* _WHAT THIS TASK INVOLVES_
In the copy, include every entry exactly but none of the pictures.

* _RECORD LIST_
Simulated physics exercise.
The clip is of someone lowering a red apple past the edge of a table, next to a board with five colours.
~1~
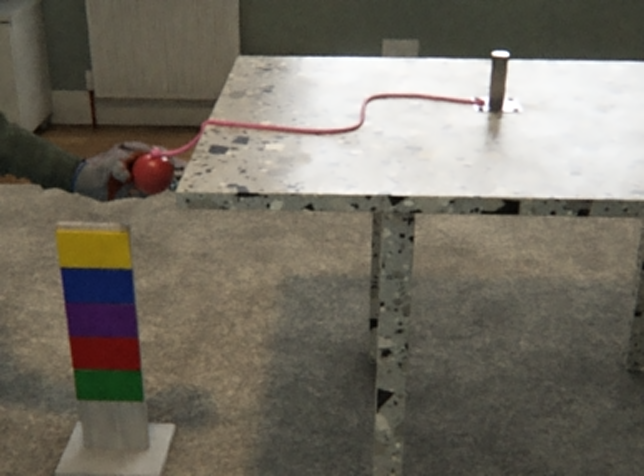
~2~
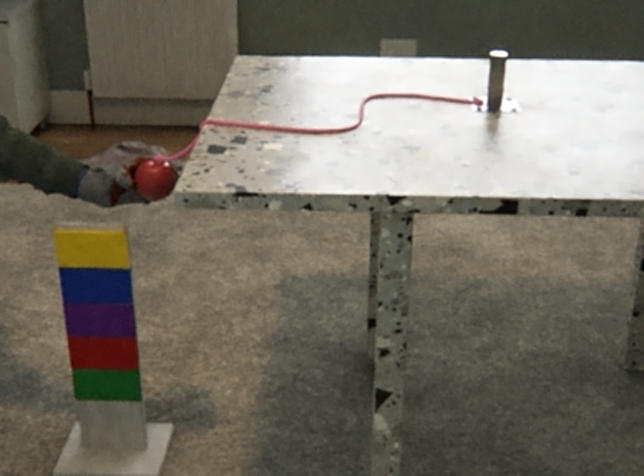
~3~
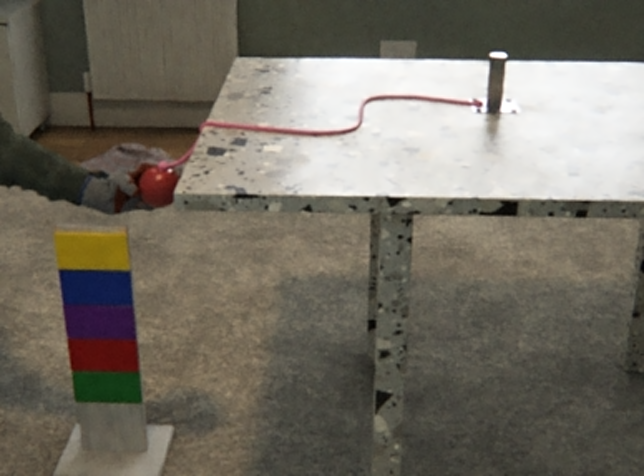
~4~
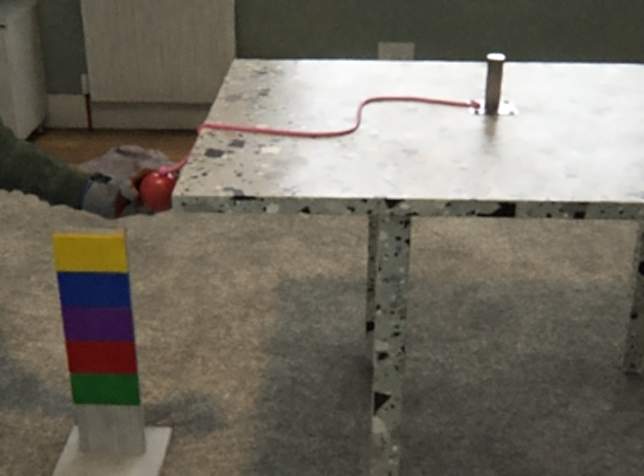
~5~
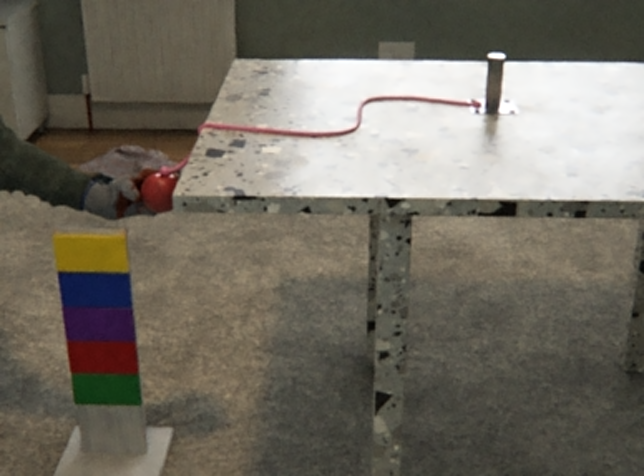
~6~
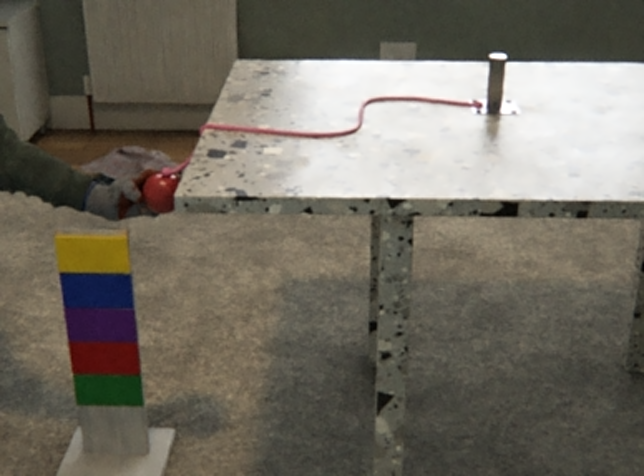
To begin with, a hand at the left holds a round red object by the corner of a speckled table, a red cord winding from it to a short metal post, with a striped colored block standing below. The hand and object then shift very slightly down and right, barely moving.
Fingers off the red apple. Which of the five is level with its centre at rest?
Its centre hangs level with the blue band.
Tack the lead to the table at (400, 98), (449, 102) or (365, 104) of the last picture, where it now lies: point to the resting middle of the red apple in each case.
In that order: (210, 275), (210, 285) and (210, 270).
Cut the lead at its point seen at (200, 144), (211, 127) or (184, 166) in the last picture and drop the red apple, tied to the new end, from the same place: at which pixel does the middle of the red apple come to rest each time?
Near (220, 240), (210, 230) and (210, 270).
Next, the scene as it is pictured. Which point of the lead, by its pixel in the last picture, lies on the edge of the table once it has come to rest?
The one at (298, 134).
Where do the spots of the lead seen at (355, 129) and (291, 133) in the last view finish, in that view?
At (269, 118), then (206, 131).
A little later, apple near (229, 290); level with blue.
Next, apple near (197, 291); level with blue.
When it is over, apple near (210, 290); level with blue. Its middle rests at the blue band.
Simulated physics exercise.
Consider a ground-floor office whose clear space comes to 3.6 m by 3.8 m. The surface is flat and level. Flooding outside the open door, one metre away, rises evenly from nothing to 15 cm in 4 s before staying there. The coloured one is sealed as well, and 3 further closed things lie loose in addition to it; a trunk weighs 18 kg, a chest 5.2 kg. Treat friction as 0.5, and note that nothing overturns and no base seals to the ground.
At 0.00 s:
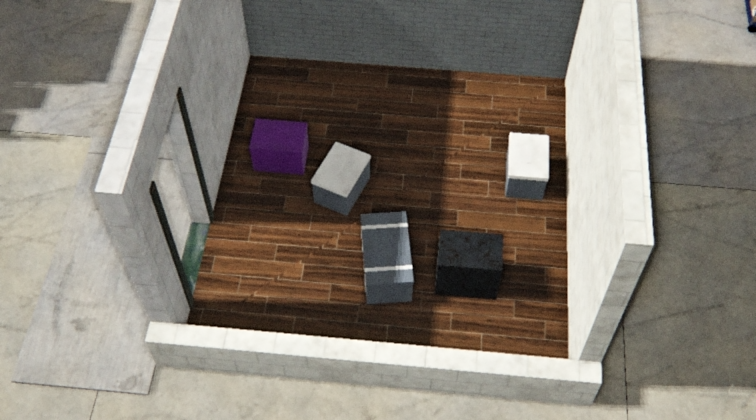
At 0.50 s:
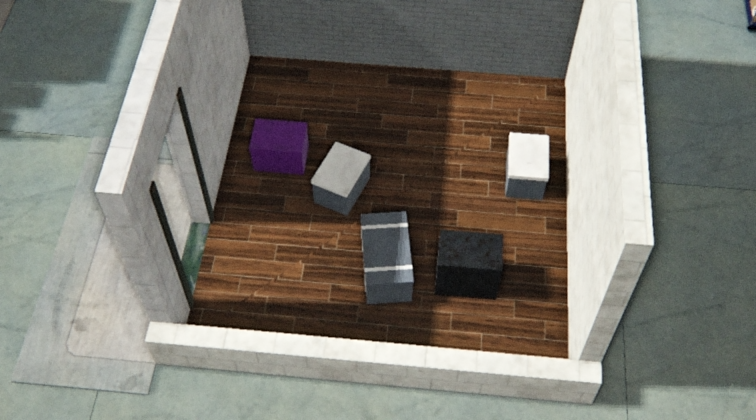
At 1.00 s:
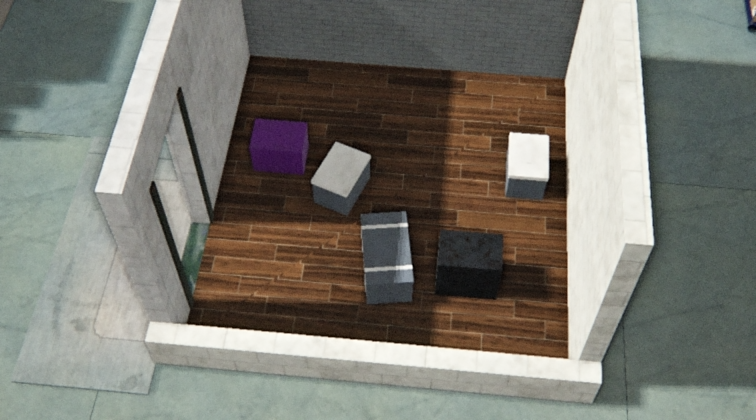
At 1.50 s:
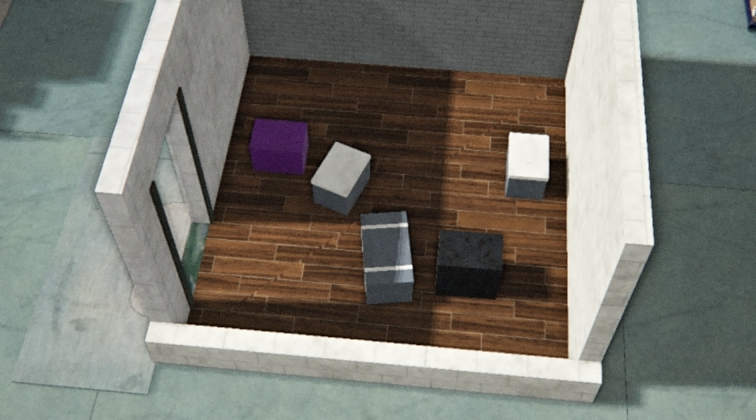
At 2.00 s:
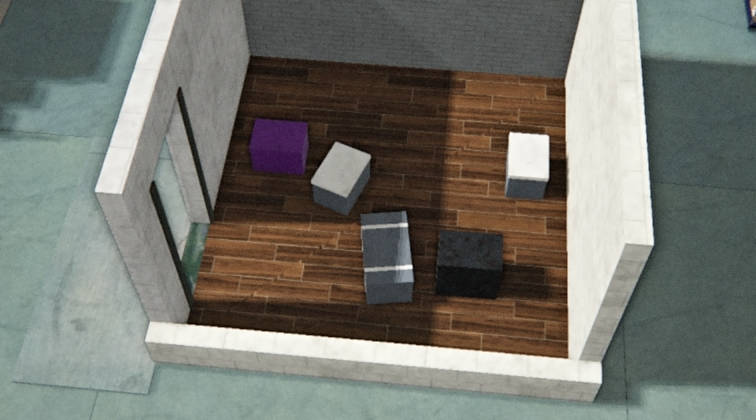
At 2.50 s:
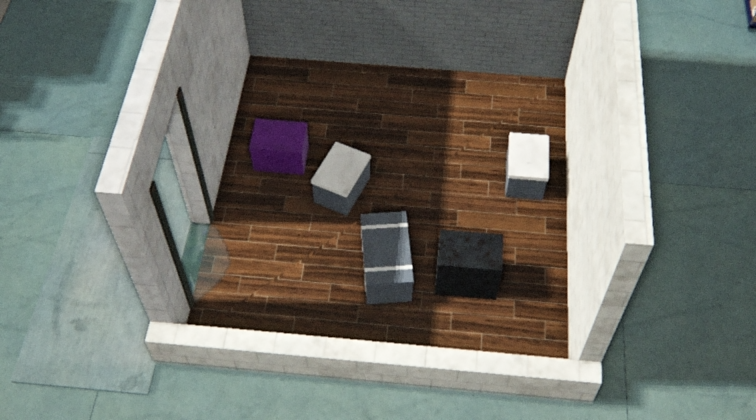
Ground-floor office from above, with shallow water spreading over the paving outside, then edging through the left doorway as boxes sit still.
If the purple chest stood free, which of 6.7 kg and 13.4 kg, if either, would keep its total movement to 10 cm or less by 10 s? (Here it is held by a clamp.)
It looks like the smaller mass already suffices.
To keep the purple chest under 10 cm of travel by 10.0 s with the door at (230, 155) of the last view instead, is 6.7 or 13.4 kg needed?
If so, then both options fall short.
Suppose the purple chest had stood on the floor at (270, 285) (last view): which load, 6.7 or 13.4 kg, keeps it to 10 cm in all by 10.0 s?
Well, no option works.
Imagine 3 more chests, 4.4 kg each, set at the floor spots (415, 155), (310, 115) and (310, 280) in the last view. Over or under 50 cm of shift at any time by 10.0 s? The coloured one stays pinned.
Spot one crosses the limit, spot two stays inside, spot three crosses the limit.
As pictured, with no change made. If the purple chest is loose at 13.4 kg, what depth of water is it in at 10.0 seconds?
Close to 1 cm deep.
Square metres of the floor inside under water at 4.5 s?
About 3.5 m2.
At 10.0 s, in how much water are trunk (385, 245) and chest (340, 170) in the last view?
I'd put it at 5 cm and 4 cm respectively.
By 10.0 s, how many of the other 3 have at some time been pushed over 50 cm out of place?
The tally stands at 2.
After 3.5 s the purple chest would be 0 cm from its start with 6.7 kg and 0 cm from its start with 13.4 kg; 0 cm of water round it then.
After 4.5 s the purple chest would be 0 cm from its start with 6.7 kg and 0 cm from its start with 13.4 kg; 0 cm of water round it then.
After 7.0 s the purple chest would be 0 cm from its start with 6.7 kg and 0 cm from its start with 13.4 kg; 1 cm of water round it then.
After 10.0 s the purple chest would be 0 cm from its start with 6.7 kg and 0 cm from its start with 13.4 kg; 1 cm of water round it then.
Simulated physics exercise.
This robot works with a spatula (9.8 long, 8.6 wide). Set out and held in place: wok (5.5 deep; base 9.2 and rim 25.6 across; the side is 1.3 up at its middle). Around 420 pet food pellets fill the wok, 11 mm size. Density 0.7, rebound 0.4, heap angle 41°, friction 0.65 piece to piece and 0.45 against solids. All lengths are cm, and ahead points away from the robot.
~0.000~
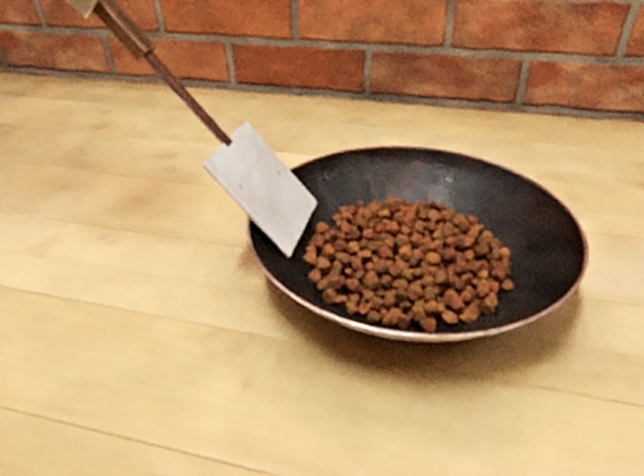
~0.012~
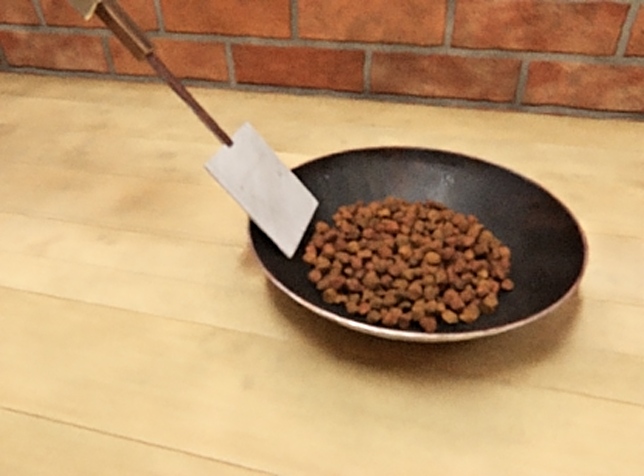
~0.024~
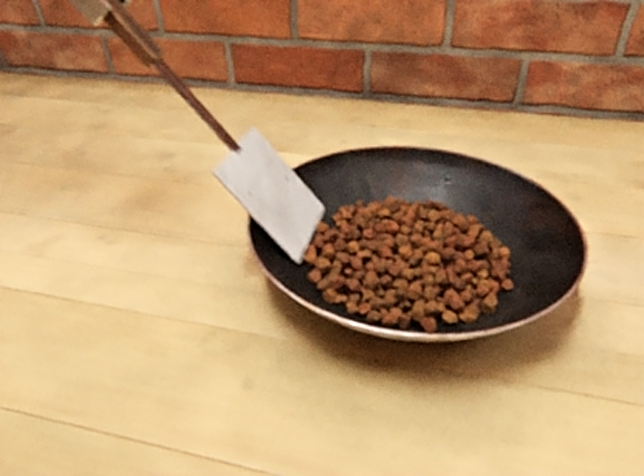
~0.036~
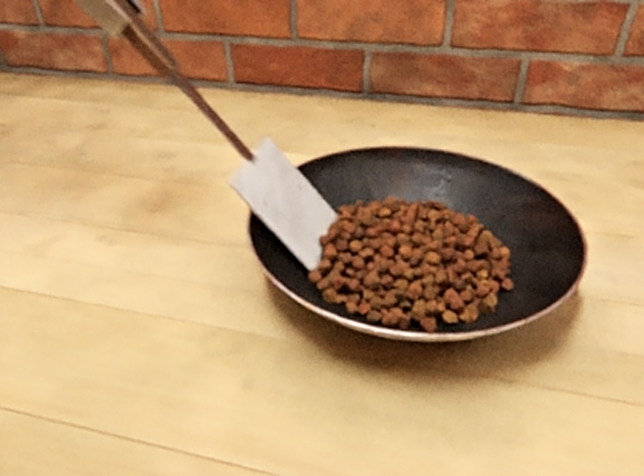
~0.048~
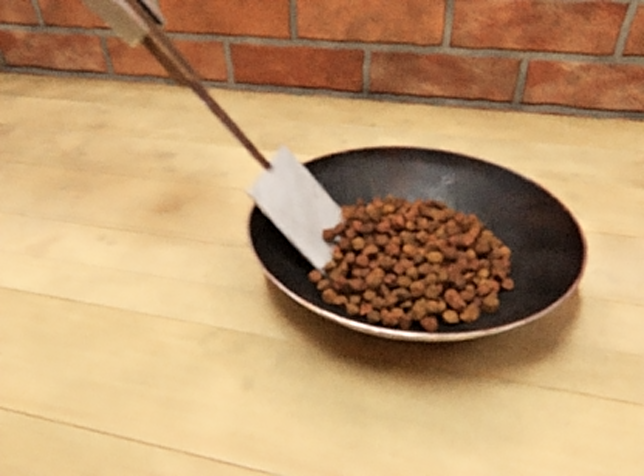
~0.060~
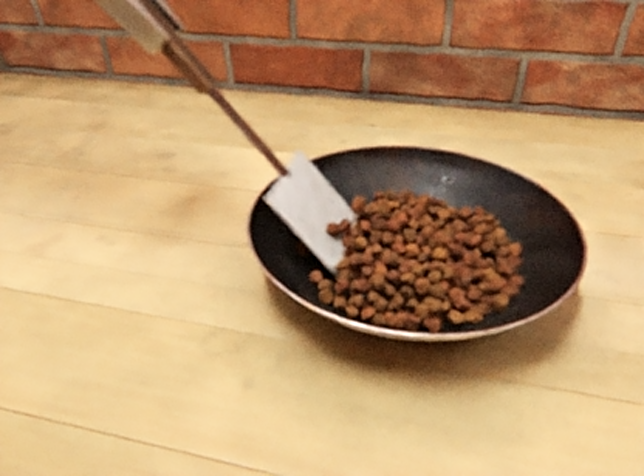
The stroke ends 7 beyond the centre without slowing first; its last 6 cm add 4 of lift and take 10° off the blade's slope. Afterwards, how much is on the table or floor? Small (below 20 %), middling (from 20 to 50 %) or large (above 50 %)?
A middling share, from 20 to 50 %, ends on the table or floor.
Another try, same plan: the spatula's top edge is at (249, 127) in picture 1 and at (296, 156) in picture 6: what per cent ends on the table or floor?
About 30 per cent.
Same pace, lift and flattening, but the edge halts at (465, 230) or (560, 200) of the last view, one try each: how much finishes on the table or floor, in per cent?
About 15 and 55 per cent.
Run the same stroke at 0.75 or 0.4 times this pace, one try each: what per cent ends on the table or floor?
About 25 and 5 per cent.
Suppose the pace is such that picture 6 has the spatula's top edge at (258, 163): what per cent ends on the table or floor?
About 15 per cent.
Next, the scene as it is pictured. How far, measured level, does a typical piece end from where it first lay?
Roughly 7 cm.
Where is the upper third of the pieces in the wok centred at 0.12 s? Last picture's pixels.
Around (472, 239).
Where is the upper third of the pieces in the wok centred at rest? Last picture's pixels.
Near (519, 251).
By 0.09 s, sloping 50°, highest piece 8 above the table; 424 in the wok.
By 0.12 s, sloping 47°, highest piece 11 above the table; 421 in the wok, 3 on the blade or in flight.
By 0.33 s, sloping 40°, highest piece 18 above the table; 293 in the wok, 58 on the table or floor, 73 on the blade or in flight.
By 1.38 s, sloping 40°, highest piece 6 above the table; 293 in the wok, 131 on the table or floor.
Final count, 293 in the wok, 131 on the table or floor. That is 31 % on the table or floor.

* _COMPLETED TASK_
Simulated physics exercise.
The clip is of someone lowering a red apple past the edge of a table, next to a board with five colours.
~1~
~2~
~3~
~4~
~5~
~6~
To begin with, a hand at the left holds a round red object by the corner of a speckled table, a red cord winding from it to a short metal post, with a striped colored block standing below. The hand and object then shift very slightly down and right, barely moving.
Fingers off the red apple. Which of the five is level with its centre at rest?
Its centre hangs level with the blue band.
Tack the lead to the table at (400, 98), (449, 102) or (365, 104) of the last picture, where it now lies: point to the resting middle of the red apple in each case.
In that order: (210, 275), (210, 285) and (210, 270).
Cut the lead at its point seen at (200, 144), (211, 127) or (184, 166) in the last picture and drop the red apple, tied to the new end, from the same place: at which pixel does the middle of the red apple come to rest each time?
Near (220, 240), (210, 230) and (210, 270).
Next, the scene as it is pictured. Which point of the lead, by its pixel in the last picture, lies on the edge of the table once it has come to rest?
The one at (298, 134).
Where do the spots of the lead seen at (355, 129) and (291, 133) in the last view finish, in that view?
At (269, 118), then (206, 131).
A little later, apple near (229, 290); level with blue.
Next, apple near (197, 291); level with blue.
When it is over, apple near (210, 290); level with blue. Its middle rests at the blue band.
Simulated physics exercise.
Consider a ground-floor office whose clear space comes to 3.6 m by 3.8 m. The surface is flat and level. Flooding outside the open door, one metre away, rises evenly from nothing to 15 cm in 4 s before staying there. The coloured one is sealed as well, and 3 further closed things lie loose in addition to it; a trunk weighs 18 kg, a chest 5.2 kg. Treat friction as 0.5, and note that nothing overturns and no base seals to the ground.
At 0.00 s:
At 0.50 s:
At 1.00 s:
At 1.50 s:
At 2.00 s:
At 2.50 s:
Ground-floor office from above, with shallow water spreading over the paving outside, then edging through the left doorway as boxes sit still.
If the purple chest stood free, which of 6.7 kg and 13.4 kg, if either, would keep its total movement to 10 cm or less by 10 s? (Here it is held by a clamp.)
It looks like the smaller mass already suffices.
To keep the purple chest under 10 cm of travel by 10.0 s with the door at (230, 155) of the last view instead, is 6.7 or 13.4 kg needed?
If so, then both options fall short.
Suppose the purple chest had stood on the floor at (270, 285) (last view): which load, 6.7 or 13.4 kg, keeps it to 10 cm in all by 10.0 s?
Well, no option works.
Imagine 3 more chests, 4.4 kg each, set at the floor spots (415, 155), (310, 115) and (310, 280) in the last view. Over or under 50 cm of shift at any time by 10.0 s? The coloured one stays pinned.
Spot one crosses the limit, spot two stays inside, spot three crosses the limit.
As pictured, with no change made. If the purple chest is loose at 13.4 kg, what depth of water is it in at 10.0 seconds?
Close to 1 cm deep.
Square metres of the floor inside under water at 4.5 s?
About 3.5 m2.
At 10.0 s, in how much water are trunk (385, 245) and chest (340, 170) in the last view?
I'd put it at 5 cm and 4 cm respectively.
By 10.0 s, how many of the other 3 have at some time been pushed over 50 cm out of place?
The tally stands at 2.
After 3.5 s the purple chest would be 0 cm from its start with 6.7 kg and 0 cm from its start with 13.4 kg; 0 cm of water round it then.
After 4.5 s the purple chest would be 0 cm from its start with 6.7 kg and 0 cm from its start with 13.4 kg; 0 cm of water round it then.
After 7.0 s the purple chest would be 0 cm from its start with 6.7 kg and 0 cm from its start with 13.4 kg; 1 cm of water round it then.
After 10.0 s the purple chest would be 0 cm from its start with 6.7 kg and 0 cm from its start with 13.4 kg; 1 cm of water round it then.
Simulated physics exercise.
This robot works with a spatula (9.8 long, 8.6 wide). Set out and held in place: wok (5.5 deep; base 9.2 and rim 25.6 across; the side is 1.3 up at its middle). Around 420 pet food pellets fill the wok, 11 mm size. Density 0.7, rebound 0.4, heap angle 41°, friction 0.65 piece to piece and 0.45 against solids. All lengths are cm, and ahead points away from the robot.
~0.000~
~0.012~
~0.024~
~0.036~
~0.048~
~0.060~
The stroke ends 7 beyond the centre without slowing first; its last 6 cm add 4 of lift and take 10° off the blade's slope. Afterwards, how much is on the table or floor? Small (below 20 %), middling (from 20 to 50 %) or large (above 50 %)?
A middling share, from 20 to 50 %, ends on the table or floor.
Another try, same plan: the spatula's top edge is at (249, 127) in picture 1 and at (296, 156) in picture 6: what per cent ends on the table or floor?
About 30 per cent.
Same pace, lift and flattening, but the edge halts at (465, 230) or (560, 200) of the last view, one try each: how much finishes on the table or floor, in per cent?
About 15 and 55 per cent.
Run the same stroke at 0.75 or 0.4 times this pace, one try each: what per cent ends on the table or floor?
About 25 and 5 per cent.
Suppose the pace is such that picture 6 has the spatula's top edge at (258, 163): what per cent ends on the table or floor?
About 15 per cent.
Next, the scene as it is pictured. How far, measured level, does a typical piece end from where it first lay?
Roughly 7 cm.
Where is the upper third of the pieces in the wok centred at 0.12 s? Last picture's pixels.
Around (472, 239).
Where is the upper third of the pieces in the wok centred at rest? Last picture's pixels.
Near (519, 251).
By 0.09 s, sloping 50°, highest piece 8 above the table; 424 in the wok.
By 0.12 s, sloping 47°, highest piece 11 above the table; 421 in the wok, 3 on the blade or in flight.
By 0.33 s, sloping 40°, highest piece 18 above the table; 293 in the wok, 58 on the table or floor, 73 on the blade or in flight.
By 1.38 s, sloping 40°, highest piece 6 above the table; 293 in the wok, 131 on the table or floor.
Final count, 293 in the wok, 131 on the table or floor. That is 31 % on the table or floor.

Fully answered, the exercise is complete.